>> BEGIN Given data
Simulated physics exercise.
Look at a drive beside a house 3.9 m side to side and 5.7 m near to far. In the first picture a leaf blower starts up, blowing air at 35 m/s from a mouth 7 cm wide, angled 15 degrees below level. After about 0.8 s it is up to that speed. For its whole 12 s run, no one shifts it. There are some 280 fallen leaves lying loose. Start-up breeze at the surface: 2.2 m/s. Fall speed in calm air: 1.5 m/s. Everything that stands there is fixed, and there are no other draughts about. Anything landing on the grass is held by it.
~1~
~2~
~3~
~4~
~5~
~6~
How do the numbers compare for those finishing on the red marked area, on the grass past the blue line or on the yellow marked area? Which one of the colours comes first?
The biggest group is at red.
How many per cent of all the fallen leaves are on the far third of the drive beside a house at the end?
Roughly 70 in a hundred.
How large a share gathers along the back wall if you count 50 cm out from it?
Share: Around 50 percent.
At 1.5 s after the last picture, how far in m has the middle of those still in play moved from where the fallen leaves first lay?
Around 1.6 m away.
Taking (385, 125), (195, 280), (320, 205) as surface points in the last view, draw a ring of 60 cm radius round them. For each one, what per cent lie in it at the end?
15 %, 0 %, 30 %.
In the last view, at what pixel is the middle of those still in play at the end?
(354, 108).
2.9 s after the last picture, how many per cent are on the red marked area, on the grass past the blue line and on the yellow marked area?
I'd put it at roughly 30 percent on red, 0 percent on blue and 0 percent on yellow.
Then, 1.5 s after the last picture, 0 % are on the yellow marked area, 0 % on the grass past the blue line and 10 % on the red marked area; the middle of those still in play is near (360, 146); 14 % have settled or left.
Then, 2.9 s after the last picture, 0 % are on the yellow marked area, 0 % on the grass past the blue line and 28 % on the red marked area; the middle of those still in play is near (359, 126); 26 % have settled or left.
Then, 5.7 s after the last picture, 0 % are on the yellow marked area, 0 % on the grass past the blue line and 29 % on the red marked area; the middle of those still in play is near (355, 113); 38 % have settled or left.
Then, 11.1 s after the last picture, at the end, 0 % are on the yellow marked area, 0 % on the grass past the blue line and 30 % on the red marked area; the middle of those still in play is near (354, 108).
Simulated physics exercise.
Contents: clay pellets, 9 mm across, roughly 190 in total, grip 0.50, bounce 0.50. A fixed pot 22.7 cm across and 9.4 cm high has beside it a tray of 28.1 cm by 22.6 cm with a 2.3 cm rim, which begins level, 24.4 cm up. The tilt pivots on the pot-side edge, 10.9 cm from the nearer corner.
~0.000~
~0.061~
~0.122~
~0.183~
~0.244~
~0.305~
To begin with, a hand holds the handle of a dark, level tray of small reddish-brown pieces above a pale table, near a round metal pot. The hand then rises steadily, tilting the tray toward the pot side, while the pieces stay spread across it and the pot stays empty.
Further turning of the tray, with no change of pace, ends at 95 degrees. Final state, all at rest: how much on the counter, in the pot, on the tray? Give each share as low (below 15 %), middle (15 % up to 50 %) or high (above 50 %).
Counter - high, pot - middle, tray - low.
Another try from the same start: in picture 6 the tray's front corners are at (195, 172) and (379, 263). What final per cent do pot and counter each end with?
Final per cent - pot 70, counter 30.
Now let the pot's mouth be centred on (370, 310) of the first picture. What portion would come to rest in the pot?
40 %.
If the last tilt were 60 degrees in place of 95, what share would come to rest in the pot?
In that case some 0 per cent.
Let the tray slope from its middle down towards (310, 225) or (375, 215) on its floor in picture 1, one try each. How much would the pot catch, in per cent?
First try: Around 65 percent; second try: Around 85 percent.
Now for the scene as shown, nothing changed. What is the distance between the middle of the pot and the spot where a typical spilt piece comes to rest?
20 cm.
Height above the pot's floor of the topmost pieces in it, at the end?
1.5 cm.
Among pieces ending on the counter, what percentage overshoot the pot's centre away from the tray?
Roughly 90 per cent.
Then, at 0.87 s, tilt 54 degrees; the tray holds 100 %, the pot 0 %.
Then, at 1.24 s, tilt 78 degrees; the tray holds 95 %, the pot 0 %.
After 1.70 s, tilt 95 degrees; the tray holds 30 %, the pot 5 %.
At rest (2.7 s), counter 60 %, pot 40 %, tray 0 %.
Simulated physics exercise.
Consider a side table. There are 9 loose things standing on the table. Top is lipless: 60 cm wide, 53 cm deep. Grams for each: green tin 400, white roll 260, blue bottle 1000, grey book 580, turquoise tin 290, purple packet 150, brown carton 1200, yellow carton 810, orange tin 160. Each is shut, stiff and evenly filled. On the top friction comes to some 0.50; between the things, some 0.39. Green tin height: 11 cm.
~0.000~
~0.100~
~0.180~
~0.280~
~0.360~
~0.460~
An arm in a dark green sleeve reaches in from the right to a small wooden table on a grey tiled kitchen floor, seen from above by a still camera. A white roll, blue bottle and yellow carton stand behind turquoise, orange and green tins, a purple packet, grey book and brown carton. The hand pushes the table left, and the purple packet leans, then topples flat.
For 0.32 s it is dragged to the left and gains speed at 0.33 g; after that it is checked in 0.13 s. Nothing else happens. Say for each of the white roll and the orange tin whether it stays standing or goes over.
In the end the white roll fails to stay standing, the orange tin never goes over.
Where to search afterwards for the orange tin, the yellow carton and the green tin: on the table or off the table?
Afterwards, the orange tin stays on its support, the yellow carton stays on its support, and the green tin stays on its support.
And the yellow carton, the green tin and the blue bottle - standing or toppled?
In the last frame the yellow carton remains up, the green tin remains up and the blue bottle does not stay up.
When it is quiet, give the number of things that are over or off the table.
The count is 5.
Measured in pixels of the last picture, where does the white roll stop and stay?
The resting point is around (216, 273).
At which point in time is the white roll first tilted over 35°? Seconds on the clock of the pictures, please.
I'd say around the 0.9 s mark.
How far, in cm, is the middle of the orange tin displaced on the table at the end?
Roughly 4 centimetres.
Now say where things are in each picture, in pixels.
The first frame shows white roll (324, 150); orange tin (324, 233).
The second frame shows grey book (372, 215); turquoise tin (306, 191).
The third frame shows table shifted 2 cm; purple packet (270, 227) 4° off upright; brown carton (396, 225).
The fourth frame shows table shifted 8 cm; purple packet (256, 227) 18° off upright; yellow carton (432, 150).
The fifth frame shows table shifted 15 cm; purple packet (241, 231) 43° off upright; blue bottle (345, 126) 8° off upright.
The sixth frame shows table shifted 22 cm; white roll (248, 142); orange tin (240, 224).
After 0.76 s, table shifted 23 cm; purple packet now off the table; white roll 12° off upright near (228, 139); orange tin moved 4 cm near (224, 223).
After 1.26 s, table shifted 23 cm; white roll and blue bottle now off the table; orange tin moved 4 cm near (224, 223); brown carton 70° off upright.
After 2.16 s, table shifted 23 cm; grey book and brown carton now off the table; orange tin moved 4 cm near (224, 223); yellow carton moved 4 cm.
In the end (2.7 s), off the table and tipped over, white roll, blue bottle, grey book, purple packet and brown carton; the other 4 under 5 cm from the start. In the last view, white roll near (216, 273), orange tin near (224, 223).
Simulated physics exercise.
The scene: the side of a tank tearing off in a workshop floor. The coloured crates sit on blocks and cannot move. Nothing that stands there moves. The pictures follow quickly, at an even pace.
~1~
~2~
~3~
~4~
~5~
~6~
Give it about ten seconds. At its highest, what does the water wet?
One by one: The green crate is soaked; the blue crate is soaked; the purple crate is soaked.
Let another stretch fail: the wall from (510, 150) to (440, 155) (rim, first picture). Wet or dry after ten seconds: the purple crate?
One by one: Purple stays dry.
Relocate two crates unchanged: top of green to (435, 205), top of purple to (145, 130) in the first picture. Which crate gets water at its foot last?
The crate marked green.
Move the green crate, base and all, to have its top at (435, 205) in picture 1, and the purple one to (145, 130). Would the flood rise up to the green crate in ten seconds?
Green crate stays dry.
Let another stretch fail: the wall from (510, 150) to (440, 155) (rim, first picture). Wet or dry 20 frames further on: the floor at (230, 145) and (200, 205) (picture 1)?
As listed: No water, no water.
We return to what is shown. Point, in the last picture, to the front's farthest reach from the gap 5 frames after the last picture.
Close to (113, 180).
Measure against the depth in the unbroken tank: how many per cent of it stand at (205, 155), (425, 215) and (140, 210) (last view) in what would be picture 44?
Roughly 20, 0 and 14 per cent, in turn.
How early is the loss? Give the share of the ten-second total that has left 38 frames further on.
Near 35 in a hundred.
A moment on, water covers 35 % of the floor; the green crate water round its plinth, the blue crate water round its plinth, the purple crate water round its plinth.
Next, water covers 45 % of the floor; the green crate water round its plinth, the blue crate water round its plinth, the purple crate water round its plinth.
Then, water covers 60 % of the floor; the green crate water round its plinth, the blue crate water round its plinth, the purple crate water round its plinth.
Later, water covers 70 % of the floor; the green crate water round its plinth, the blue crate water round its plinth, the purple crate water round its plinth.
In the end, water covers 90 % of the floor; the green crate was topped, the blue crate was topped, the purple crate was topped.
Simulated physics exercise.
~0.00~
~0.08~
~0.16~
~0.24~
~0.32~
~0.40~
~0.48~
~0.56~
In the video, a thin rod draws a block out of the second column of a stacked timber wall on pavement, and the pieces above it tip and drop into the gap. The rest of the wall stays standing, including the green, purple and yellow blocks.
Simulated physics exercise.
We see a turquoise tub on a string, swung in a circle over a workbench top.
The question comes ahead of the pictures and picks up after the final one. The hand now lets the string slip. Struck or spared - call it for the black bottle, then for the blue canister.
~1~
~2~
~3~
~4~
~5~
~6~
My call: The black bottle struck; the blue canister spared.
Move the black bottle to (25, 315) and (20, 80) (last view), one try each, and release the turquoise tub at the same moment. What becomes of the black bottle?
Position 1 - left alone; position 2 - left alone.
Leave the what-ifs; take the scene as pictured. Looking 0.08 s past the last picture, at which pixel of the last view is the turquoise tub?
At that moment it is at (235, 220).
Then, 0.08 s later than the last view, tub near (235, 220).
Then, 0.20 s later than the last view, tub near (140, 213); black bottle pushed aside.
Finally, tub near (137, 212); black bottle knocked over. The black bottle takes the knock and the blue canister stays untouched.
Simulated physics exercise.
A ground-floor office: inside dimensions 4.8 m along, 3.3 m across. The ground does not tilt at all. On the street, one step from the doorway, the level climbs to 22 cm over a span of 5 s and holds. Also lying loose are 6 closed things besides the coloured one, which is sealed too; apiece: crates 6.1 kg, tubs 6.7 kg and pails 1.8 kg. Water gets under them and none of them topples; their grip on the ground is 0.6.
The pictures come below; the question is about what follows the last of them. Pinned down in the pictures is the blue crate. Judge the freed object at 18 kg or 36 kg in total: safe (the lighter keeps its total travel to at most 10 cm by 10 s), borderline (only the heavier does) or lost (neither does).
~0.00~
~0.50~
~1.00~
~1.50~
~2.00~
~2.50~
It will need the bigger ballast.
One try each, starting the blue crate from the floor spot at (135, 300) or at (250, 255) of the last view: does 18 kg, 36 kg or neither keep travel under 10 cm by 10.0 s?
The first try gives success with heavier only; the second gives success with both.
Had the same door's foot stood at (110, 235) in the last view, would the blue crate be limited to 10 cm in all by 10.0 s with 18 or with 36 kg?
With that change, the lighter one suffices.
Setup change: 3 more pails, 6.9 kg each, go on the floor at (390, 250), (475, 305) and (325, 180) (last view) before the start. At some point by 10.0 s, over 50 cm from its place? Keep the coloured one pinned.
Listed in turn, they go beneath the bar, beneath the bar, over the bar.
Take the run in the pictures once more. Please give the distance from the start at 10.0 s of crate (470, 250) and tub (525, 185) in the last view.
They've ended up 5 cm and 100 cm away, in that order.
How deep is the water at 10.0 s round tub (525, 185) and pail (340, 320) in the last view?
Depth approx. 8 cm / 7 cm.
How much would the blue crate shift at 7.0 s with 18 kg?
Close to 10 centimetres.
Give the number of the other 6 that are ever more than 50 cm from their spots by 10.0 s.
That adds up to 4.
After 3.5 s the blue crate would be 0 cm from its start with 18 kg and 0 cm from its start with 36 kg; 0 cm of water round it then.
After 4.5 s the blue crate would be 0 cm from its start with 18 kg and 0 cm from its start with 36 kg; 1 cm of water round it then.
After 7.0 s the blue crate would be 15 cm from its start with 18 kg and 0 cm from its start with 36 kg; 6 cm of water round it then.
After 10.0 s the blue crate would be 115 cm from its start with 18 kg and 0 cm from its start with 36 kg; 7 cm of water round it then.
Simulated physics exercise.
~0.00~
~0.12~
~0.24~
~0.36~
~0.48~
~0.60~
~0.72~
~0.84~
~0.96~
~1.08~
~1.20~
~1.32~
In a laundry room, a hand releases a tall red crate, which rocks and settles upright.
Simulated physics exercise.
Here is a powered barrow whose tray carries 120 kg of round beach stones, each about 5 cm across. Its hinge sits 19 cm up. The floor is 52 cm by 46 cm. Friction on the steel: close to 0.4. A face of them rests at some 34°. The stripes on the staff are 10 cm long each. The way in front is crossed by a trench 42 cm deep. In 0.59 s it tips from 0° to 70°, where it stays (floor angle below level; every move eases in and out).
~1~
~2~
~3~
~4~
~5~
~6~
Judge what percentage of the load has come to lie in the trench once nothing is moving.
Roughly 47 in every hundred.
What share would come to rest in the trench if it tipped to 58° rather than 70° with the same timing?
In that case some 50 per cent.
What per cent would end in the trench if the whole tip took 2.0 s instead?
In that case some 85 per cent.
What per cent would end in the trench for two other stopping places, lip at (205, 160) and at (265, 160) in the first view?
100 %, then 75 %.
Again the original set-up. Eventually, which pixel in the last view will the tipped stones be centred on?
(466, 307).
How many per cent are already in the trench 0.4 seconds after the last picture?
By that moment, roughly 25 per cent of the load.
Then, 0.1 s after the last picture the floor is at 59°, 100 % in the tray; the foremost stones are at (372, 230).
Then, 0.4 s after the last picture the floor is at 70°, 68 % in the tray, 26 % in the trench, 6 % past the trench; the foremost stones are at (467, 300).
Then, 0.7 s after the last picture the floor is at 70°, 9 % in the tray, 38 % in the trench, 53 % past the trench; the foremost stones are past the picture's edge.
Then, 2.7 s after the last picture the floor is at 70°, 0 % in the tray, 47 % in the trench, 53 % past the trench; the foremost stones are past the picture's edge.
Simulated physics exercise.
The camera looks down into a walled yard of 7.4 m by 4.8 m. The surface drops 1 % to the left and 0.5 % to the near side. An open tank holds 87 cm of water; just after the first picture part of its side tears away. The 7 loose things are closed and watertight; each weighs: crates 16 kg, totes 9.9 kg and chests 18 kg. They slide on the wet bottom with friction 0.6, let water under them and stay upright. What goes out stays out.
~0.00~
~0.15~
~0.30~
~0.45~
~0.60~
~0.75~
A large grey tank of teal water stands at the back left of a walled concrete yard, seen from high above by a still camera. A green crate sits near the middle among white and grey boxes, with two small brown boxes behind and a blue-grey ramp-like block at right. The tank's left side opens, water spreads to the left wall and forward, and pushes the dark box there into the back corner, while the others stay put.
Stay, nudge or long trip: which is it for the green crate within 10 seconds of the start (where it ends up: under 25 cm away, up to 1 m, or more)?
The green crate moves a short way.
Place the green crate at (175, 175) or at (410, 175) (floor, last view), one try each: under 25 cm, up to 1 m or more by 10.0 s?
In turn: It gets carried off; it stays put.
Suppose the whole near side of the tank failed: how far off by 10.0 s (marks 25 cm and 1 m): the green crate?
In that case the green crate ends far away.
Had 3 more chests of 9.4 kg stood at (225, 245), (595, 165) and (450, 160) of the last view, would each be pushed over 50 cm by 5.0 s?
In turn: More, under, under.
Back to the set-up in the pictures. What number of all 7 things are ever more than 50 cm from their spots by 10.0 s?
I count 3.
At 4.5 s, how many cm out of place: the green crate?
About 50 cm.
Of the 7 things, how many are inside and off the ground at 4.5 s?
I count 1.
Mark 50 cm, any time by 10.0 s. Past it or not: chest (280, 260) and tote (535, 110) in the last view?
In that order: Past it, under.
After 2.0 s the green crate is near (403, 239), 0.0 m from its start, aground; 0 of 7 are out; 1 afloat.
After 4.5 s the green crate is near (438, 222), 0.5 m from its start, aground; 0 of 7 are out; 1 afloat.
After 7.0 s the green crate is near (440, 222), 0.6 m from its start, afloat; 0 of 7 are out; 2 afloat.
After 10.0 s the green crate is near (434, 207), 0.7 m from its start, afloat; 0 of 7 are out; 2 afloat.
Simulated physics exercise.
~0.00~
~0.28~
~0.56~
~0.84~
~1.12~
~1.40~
>> END Given data
* _Direction_: Each line above that includes "lying" counts once; state the total and nothing more.

* _Correct answer_: 2